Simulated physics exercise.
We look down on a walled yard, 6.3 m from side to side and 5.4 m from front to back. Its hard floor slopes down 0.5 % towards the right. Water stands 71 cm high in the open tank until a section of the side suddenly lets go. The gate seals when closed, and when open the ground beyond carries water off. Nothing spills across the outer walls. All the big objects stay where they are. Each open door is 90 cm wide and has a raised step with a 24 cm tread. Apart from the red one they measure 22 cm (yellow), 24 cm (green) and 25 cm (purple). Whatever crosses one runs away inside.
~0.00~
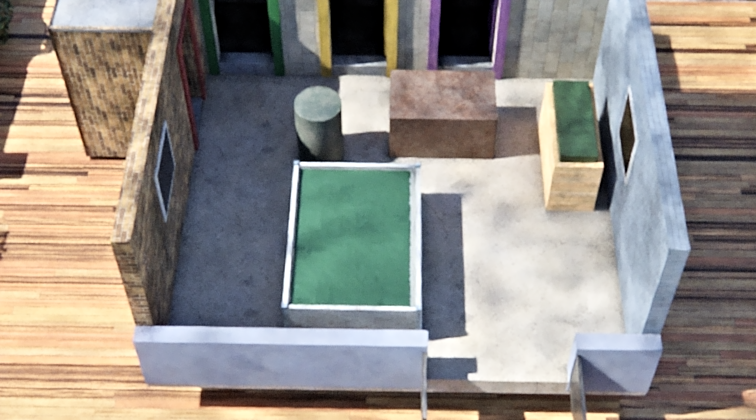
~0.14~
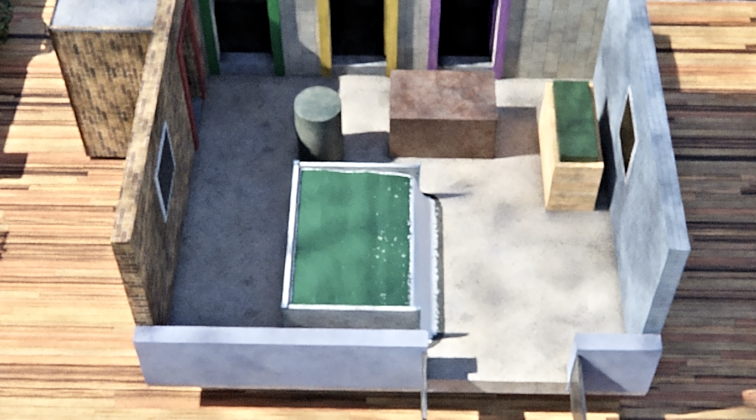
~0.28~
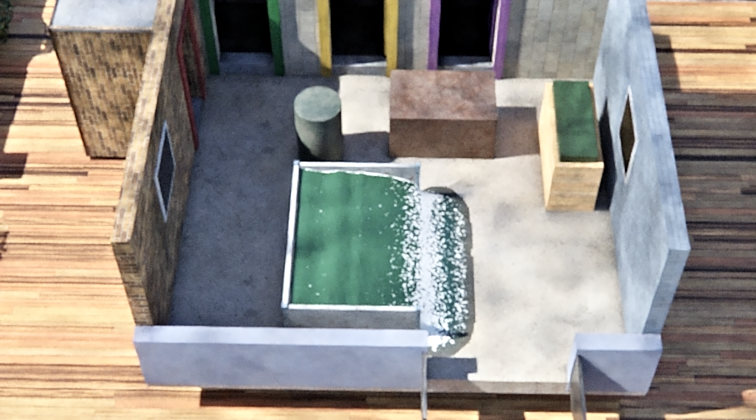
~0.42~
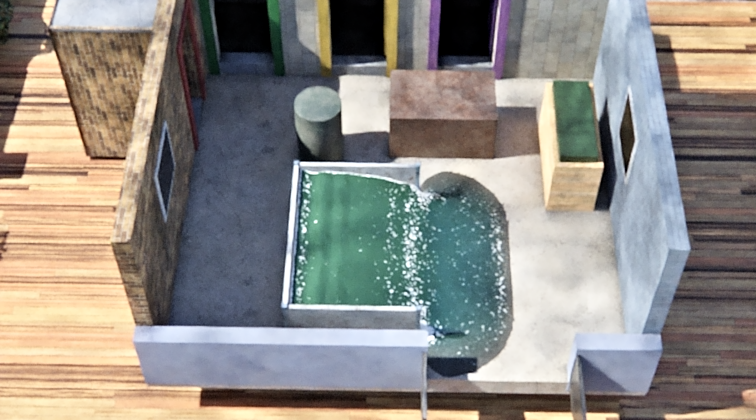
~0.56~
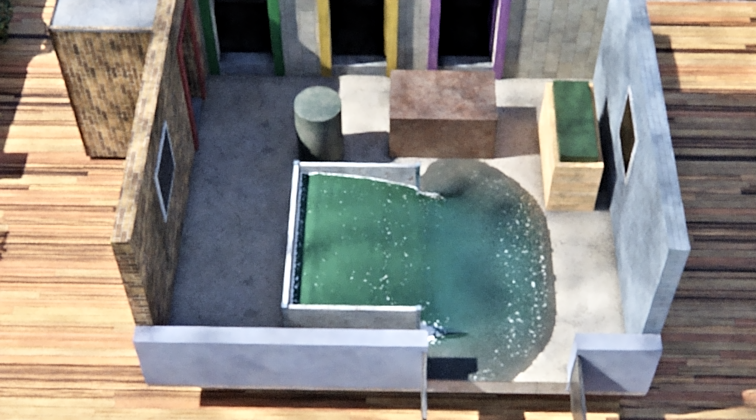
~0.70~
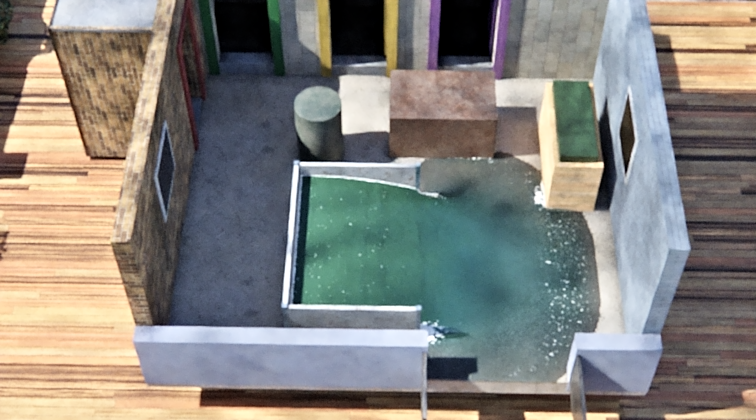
At first, green water lies still in a white-rimmed open tank inside a walled yard. Then the tank's right side opens and water spills out in a band of white foam. The sheet spreads rightward across the pale floor, reaching the wooden box with the green top, while the tank's level drops slightly.
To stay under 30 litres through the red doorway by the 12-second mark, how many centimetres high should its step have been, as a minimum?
About 7.5 cm.
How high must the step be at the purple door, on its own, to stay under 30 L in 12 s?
Roughly 9.5 cm at purple.
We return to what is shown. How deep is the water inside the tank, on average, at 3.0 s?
Some 11 cm.
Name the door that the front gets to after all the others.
The red one.
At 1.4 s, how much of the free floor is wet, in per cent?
Near 35 per cent is wet.
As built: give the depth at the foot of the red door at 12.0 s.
Some 5.0 cm.
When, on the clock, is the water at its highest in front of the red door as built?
Around 7.0 s.
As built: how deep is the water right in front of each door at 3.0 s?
In cm: Yellow 1, green 0, purple 10, red 0.
After 1.4 s water covers 35 % of the floor, deepest (46 cm) near (605, 258); it has not reached the red door.
After 3.0 s water covers 45 % of the floor, deepest (32 cm) near (618, 367); it has not reached the red door.
After 12.0 s water covers 95 % of the floor, deepest (10 cm) near (181, 336); 5 cm at the red door, 34 litres in over its 7 cm step.
At the red door as built, the water arrived by 5.6 s and peaked near 11 cm at 7.0 s.
Run again over the same 12 s with other heights there, 42 litres in over 6.5 cm, 11 litres over 9 cm. The limit of 30 litres is kept from about 7.5 cm up.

- [DESCRIPTION OF THE TASK]
Reproduce the whole listing above word for word, but not its pictures.

- [SOLUTION BELOW]
Simulated physics exercise.
We look down on a walled yard, 6.3 m from side to side and 5.4 m from front to back. Its hard floor slopes down 0.5 % towards the right. Water stands 71 cm high in the open tank until a section of the side suddenly lets go. The gate seals when closed, and when open the ground beyond carries water off. Nothing spills across the outer walls. All the big objects stay where they are. Each open door is 90 cm wide and has a raised step with a 24 cm tread. Apart from the red one they measure 22 cm (yellow), 24 cm (green) and 25 cm (purple). Whatever crosses one runs away inside.
~0.00~
~0.14~
~0.28~
~0.42~
~0.56~
~0.70~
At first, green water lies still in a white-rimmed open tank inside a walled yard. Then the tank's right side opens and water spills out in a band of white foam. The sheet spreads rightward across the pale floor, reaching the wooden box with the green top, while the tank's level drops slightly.
To stay under 30 litres through the red doorway by the 12-second mark, how many centimetres high should its step have been, as a minimum?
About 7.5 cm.
How high must the step be at the purple door, on its own, to stay under 30 L in 12 s?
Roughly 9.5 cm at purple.
We return to what is shown. How deep is the water inside the tank, on average, at 3.0 s?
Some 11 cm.
Name the door that the front gets to after all the others.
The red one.
At 1.4 s, how much of the free floor is wet, in per cent?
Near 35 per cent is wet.
As built: give the depth at the foot of the red door at 12.0 s.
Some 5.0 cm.
When, on the clock, is the water at its highest in front of the red door as built?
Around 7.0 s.
As built: how deep is the water right in front of each door at 3.0 s?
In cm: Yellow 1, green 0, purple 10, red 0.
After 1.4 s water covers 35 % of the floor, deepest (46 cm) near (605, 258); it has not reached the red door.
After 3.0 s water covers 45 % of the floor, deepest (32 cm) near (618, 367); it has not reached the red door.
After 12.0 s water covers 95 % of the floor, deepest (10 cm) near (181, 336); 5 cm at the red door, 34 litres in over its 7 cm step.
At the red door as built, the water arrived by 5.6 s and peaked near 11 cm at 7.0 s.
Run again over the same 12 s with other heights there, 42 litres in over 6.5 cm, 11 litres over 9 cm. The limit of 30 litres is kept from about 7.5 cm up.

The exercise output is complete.